- **TO BE DONE**
Repeat the data that follows, word for word, without the images.

- **DATASET EXCERPT**
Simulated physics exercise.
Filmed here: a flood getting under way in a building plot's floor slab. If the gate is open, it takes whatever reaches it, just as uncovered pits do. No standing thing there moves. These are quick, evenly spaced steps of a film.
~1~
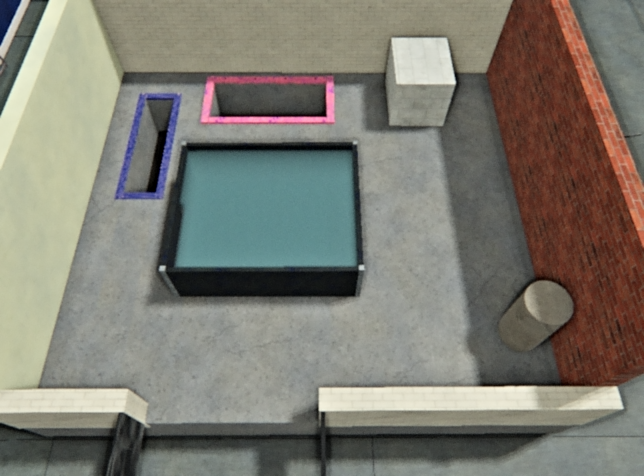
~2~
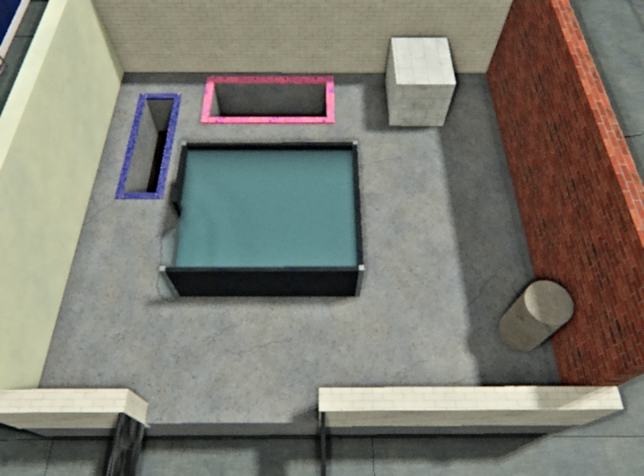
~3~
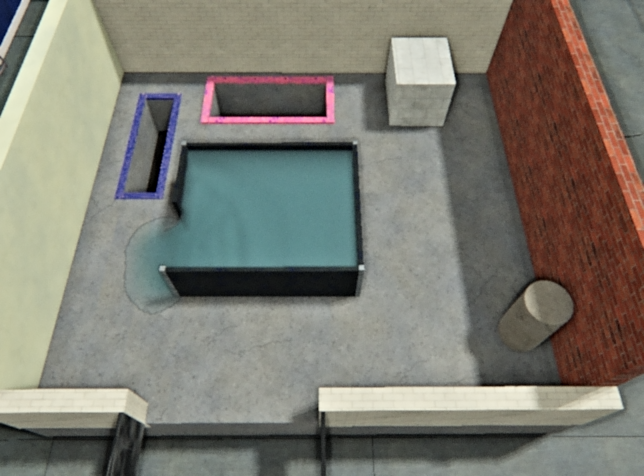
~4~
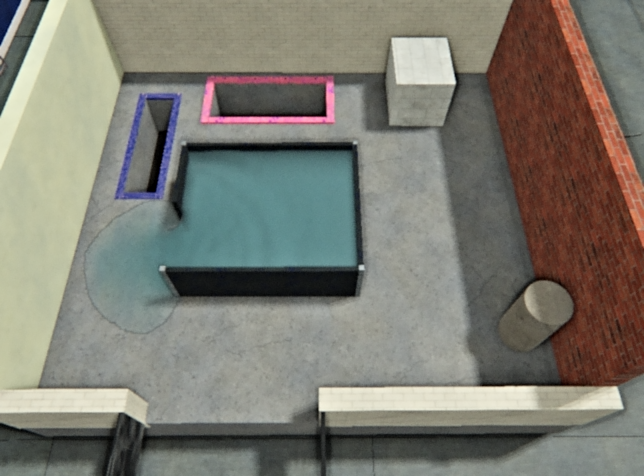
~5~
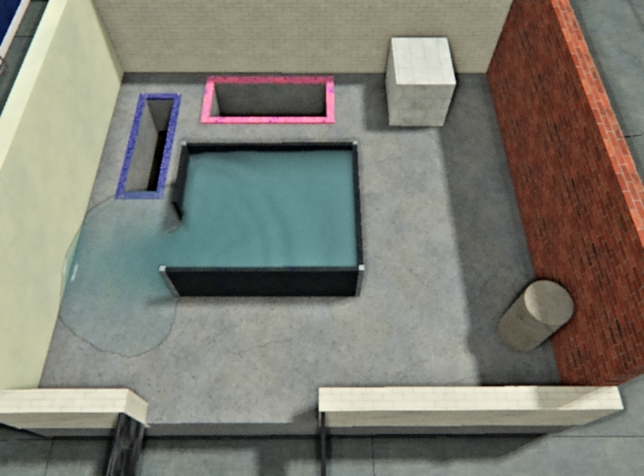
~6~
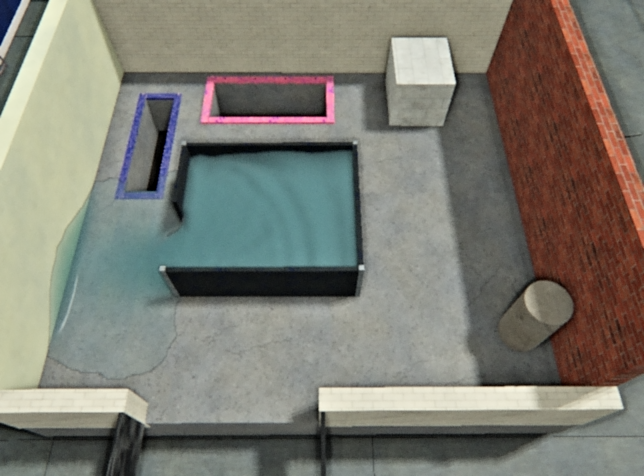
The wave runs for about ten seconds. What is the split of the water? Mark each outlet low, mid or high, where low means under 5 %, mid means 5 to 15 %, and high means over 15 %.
Marks - gate: Mid, pink pit: Low, blue pit: High.
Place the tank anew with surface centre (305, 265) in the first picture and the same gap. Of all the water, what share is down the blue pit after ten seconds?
The blue pit gets 35 per cent.
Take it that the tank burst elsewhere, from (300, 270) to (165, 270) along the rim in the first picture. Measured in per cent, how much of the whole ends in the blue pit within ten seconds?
Near 8 per cent for blue.
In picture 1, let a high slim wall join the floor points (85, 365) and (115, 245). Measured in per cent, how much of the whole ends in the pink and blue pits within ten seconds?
I'd give pink roughly 2 % and blue roughly 35 %.
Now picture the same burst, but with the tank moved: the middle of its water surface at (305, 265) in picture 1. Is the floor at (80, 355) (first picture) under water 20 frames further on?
Outcome noted: Waterlogged.
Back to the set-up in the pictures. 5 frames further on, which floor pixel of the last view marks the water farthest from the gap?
The wet point farthest out is around (112, 118).
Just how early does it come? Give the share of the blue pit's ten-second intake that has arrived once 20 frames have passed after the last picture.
Around 35 in a hundred.
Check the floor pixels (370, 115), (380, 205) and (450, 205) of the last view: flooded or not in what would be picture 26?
Taking them as listed, I'd call them high and dry, high and dry and high and dry.
A moment on, water covers 15 % of the floor; the gate 0 %, the pink pit 0 %, the blue pit 0 %.
Next, water covers 25 % of the floor; the gate 0 %, the pink pit 0 %, the blue pit 3 %.
Then, water covers 50 % of the floor; the gate 2 %, the pink pit 0 %, the blue pit 9 %.
Later, water covers 70 % of the floor; the gate 5 %, the pink pit 2 %, the blue pit 17 %.
In the end, water covers 90 % of the floor; the gate 9 %, the pink pit 2 %, the blue pit 24 %.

- **ANSWER TO THE TASK**
Simulated physics exercise.
Filmed here: a flood getting under way in a building plot's floor slab. If the gate is open, it takes whatever reaches it, just as uncovered pits do. No standing thing there moves. These are quick, evenly spaced steps of a film.
~1~
~2~
~3~
~4~
~5~
~6~
The wave runs for about ten seconds. What is the split of the water? Mark each outlet low, mid or high, where low means under 5 %, mid means 5 to 15 %, and high means over 15 %.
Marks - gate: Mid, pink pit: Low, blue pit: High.
Place the tank anew with surface centre (305, 265) in the first picture and the same gap. Of all the water, what share is down the blue pit after ten seconds?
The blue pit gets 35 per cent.
Take it that the tank burst elsewhere, from (300, 270) to (165, 270) along the rim in the first picture. Measured in per cent, how much of the whole ends in the blue pit within ten seconds?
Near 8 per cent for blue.
In picture 1, let a high slim wall join the floor points (85, 365) and (115, 245). Measured in per cent, how much of the whole ends in the pink and blue pits within ten seconds?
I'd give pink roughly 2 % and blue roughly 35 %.
Now picture the same burst, but with the tank moved: the middle of its water surface at (305, 265) in picture 1. Is the floor at (80, 355) (first picture) under water 20 frames further on?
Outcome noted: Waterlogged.
Back to the set-up in the pictures. 5 frames further on, which floor pixel of the last view marks the water farthest from the gap?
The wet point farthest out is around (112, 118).
Just how early does it come? Give the share of the blue pit's ten-second intake that has arrived once 20 frames have passed after the last picture.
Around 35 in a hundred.
Check the floor pixels (370, 115), (380, 205) and (450, 205) of the last view: flooded or not in what would be picture 26?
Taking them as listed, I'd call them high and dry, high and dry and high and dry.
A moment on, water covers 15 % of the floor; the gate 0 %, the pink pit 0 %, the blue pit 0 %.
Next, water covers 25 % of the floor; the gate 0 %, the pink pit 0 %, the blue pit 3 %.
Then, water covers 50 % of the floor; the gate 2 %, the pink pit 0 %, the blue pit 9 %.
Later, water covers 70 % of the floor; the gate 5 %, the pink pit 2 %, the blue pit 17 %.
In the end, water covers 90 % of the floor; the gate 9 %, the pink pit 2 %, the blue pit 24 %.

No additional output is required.